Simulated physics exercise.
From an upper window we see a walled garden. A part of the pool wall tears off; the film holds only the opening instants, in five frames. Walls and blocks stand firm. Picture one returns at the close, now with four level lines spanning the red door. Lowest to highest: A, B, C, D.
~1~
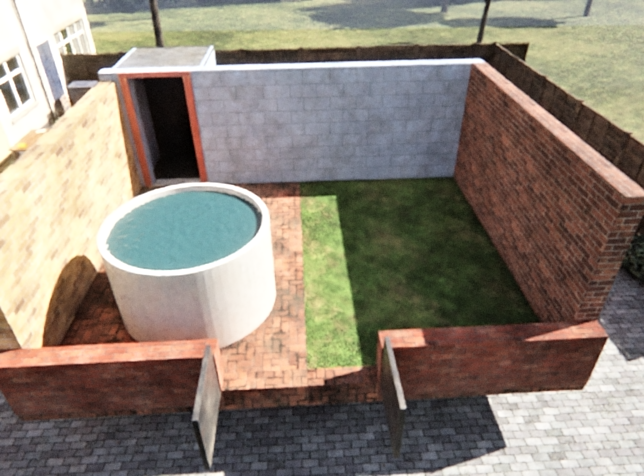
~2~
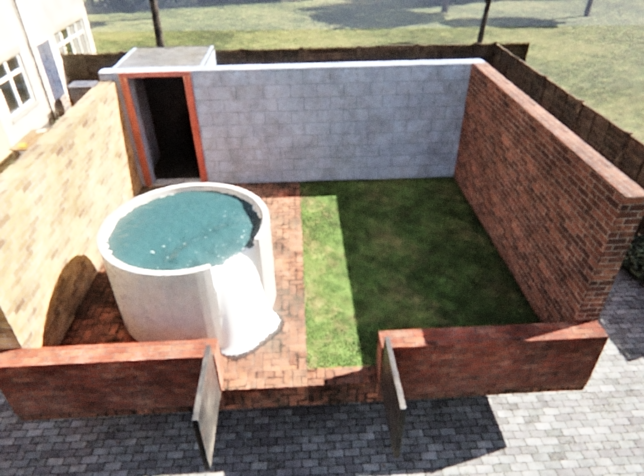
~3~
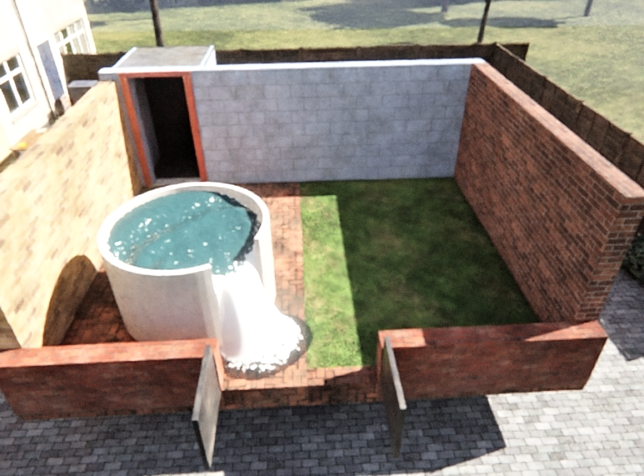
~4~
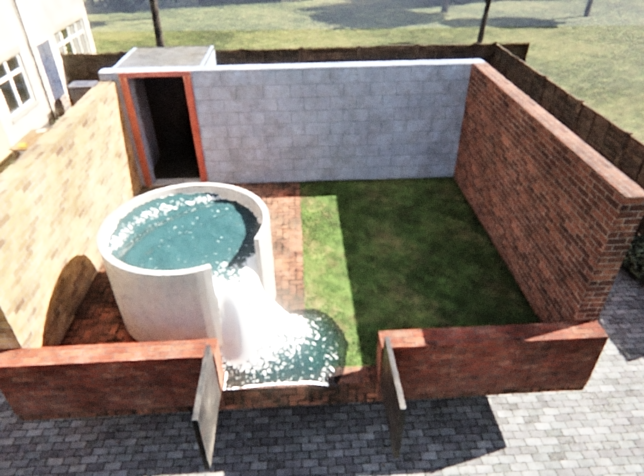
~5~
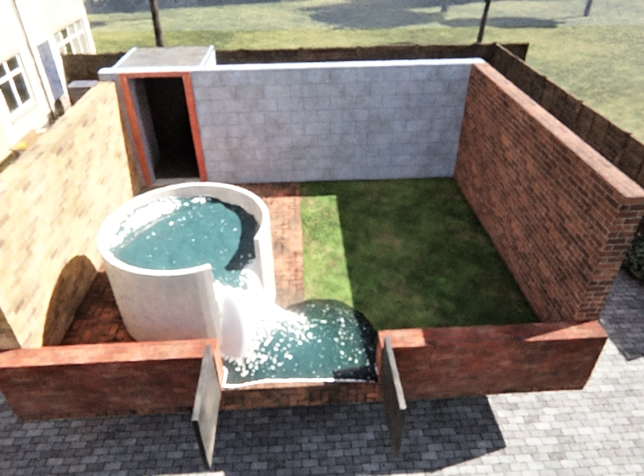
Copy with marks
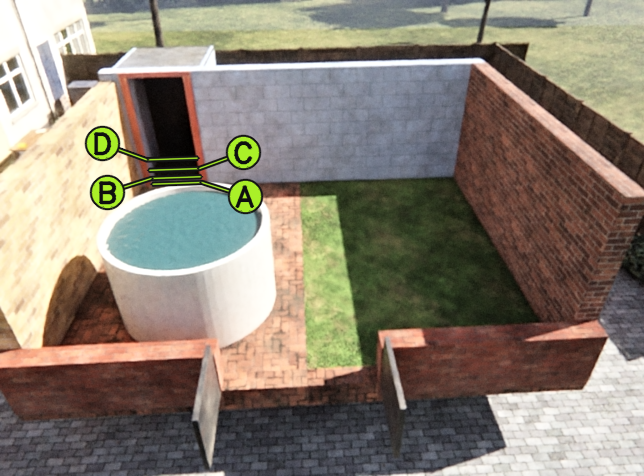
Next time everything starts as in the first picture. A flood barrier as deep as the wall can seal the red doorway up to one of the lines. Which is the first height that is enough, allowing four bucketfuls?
The answer is height A.
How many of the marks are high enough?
All four.
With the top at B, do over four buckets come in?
No.
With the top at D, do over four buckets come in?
No.
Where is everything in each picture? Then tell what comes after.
In the first picture, water in the pool at rest, its middle at (187, 228); foot of the red doorway at (177, 185); open gate at (298, 332).
In the second picture, water covers 1 % of the ground, its front hidden from here.
In the third picture, water covers 3 % of the ground, its front hidden from here.
In the fourth picture, front seen at (298, 315), 6 % of the ground wet.
In the fifth picture, front seen at (335, 306), 9 % of the ground wet.
On the marked copy, A at (177, 183); B at (176, 177); C at (174, 169); D at (172, 158); from the bottom up A, B, C, D.
For height A, nothing gets over.
For height B, nothing gets over.
For height C, nothing gets over.
For height D, nothing gets over.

- THE REQUEST
Without the pictures, repeat the listing above exactly.

- PROBLEM SOLUTION
Simulated physics exercise.
From an upper window we see a walled garden. A part of the pool wall tears off; the film holds only the opening instants, in five frames. Walls and blocks stand firm. Picture one returns at the close, now with four level lines spanning the red door. Lowest to highest: A, B, C, D.
~1~
~2~
~3~
~4~
~5~
Copy with marks
Next time everything starts as in the first picture. A flood barrier as deep as the wall can seal the red doorway up to one of the lines. Which is the first height that is enough, allowing four bucketfuls?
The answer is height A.
How many of the marks are high enough?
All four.
With the top at B, do over four buckets come in?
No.
With the top at D, do over four buckets come in?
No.
Where is everything in each picture? Then tell what comes after.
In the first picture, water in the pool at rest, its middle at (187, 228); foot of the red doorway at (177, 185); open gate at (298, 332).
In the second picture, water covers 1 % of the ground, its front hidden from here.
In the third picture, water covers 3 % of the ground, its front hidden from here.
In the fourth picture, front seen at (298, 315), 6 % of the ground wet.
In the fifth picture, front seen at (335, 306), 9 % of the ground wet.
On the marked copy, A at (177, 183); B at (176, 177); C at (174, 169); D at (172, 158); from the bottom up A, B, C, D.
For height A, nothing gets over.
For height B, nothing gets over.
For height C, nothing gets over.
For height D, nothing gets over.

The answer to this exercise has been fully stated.